> **SOURCE DATA**:

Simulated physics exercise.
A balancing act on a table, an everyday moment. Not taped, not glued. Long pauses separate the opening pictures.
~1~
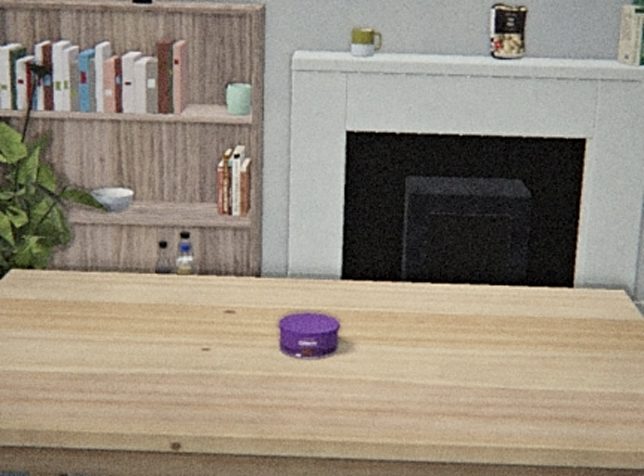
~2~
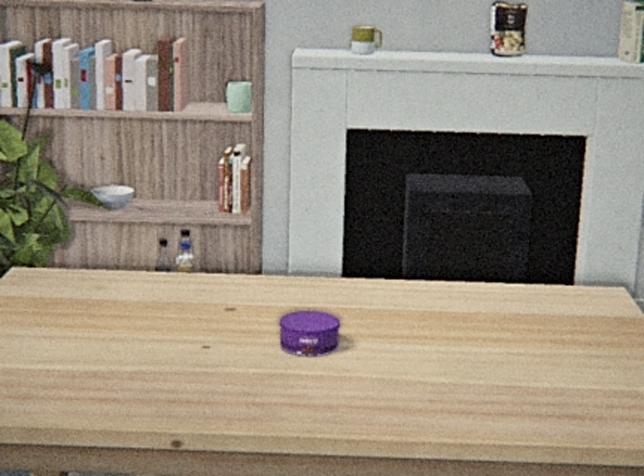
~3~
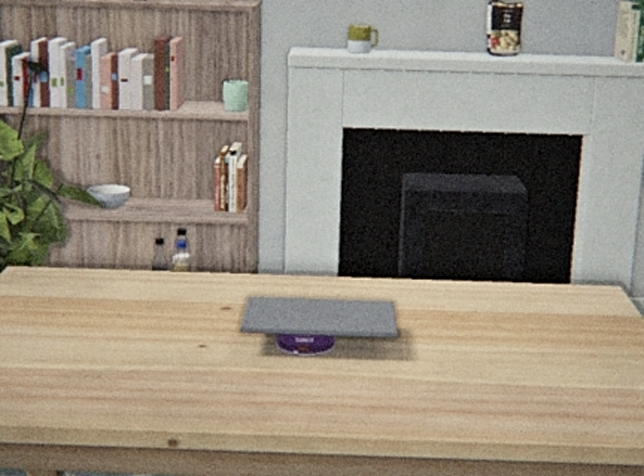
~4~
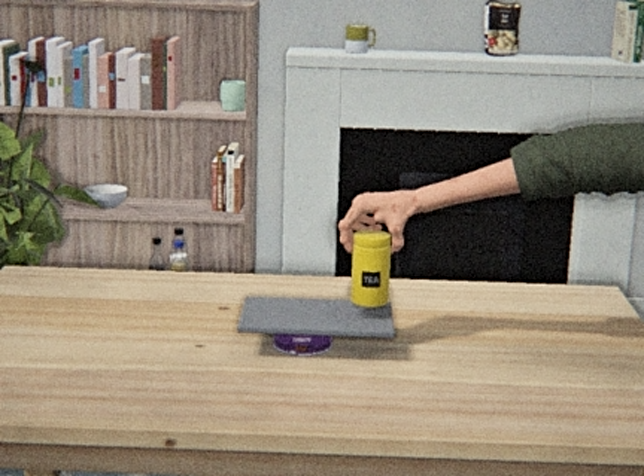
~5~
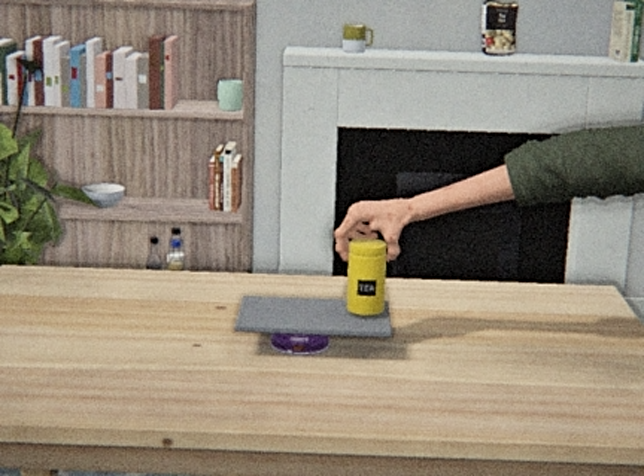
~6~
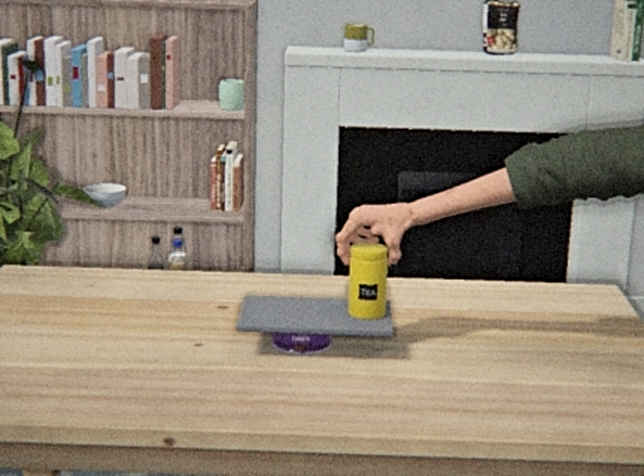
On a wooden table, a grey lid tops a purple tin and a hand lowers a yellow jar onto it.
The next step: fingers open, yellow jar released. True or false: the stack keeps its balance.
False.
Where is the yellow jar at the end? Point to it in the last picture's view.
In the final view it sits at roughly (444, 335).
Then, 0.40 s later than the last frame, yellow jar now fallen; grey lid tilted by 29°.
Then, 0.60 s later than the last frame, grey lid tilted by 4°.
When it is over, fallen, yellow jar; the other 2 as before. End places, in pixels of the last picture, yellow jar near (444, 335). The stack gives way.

> **EXERCISE INSTRUCTIONS**: The listing above needs to be output again exactly. Don't include the pictures.

> **SOLUTION TO THIS PROBLEM**:
Simulated physics exercise.
A balancing act on a table, an everyday moment. Not taped, not glued. Long pauses separate the opening pictures.
~1~
~2~
~3~
~4~
~5~
~6~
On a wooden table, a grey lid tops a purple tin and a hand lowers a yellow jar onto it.
The next step: fingers open, yellow jar released. True or false: the stack keeps its balance.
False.
Where is the yellow jar at the end? Point to it in the last picture's view.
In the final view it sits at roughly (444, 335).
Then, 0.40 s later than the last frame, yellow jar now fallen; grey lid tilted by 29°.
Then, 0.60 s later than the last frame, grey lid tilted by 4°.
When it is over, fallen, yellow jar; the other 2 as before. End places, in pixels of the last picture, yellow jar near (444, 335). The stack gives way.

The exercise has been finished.